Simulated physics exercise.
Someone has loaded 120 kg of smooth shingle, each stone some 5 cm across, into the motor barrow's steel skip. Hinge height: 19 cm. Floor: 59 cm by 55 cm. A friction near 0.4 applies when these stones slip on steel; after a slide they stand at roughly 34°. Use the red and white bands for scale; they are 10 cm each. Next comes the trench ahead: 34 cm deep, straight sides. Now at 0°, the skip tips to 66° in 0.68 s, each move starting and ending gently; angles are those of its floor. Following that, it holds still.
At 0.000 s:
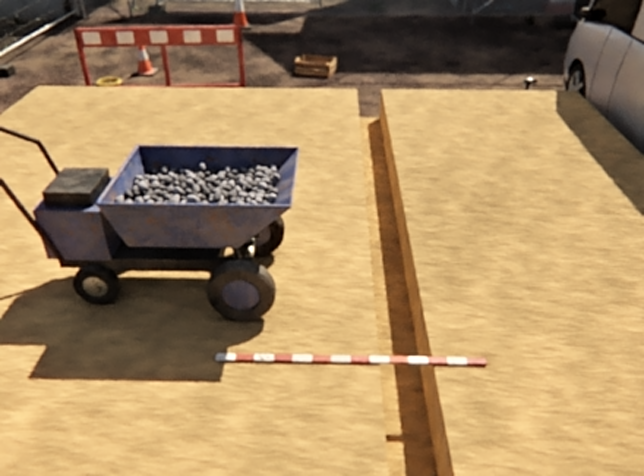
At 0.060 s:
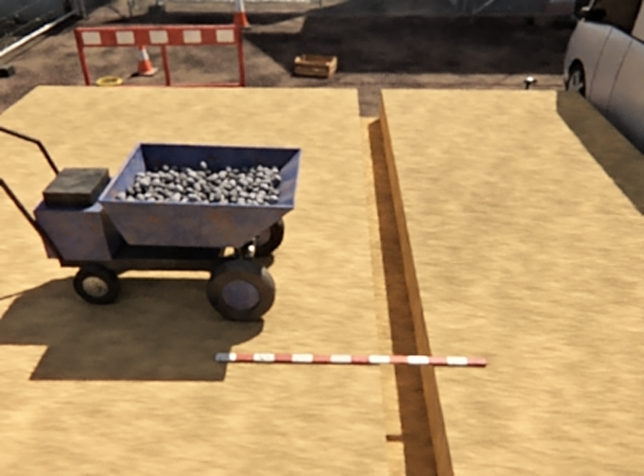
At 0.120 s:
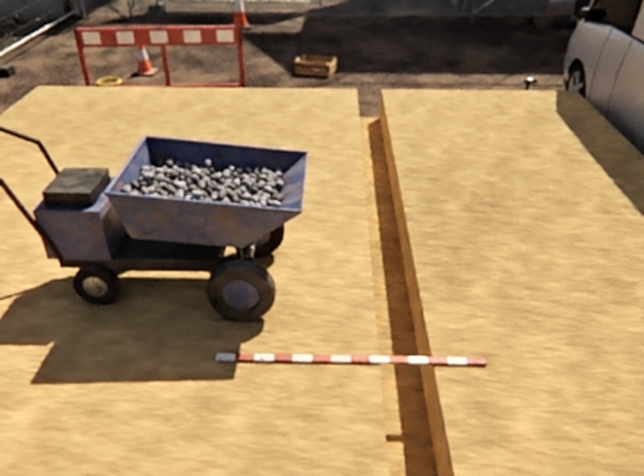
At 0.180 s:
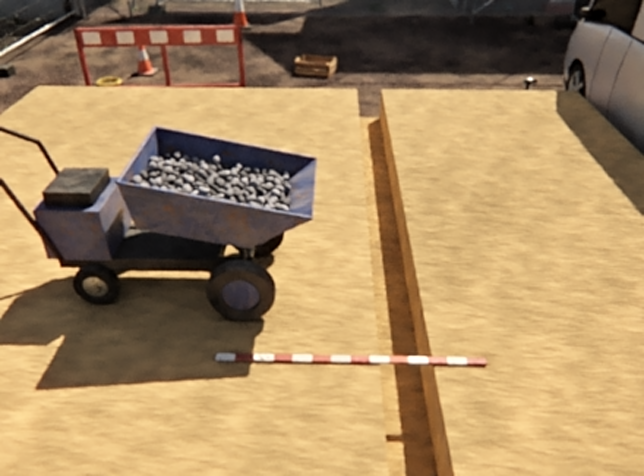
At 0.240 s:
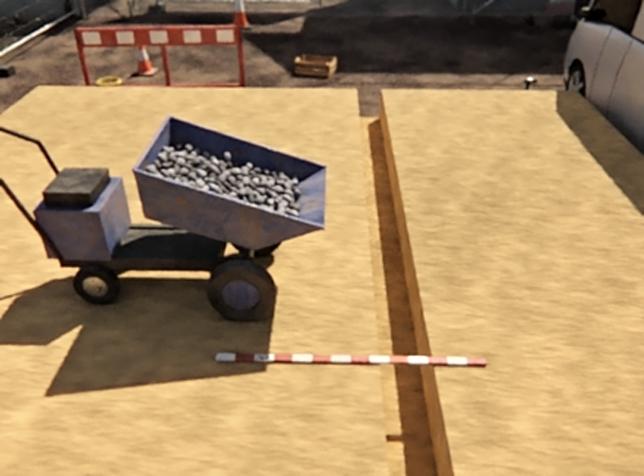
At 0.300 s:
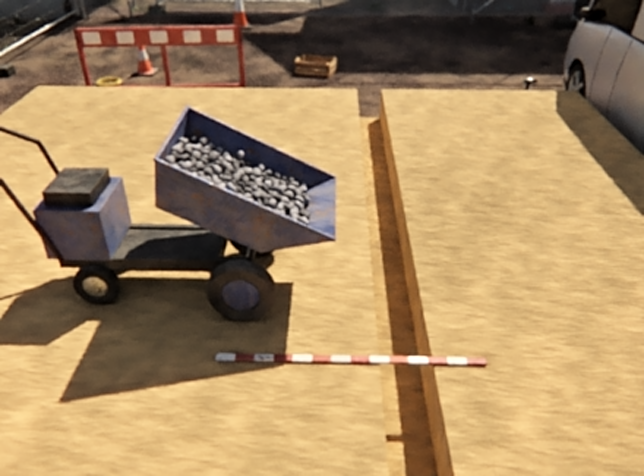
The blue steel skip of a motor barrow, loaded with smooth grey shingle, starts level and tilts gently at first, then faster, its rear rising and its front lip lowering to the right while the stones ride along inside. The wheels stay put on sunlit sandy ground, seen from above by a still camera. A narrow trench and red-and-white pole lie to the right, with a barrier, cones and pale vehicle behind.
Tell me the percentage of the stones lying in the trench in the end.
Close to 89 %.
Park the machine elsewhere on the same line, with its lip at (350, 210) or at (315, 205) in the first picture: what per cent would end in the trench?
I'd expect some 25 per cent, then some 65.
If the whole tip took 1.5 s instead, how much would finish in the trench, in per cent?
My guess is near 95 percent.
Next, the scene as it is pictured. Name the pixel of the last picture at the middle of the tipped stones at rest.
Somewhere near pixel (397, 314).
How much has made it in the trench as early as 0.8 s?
○ ○ ○ ○ ○
**What this task involves**
Make an exact copy of the data above, pictures excluded.

**Solution below**
Simulated physics exercise.
Someone has loaded 120 kg of smooth shingle, each stone some 5 cm across, into the motor barrow's steel skip. Hinge height: 19 cm. Floor: 59 cm by 55 cm. A friction near 0.4 applies when these stones slip on steel; after a slide they stand at roughly 34°. Use the red and white bands for scale; they are 10 cm each. Next comes the trench ahead: 34 cm deep, straight sides. Now at 0°, the skip tips to 66° in 0.68 s, each move starting and ending gently; angles are those of its floor. Following that, it holds still.
At 0.000 s:
At 0.060 s:
At 0.120 s:
At 0.180 s:
At 0.240 s:
At 0.300 s:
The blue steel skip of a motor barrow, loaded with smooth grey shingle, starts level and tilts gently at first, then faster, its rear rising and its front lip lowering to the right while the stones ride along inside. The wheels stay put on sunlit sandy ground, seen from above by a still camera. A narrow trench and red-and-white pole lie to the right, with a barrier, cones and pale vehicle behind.
Tell me the percentage of the stones lying in the trench in the end.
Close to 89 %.
Park the machine elsewhere on the same line, with its lip at (350, 210) or at (315, 205) in the first picture: what per cent would end in the trench?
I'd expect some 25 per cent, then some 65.
If the whole tip took 1.5 s instead, how much would finish in the trench, in per cent?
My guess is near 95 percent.
Next, the scene as it is pictured. Name the pixel of the last picture at the middle of the tipped stones at rest.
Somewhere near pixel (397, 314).
How much has made it in the trench as early as 0.8 s?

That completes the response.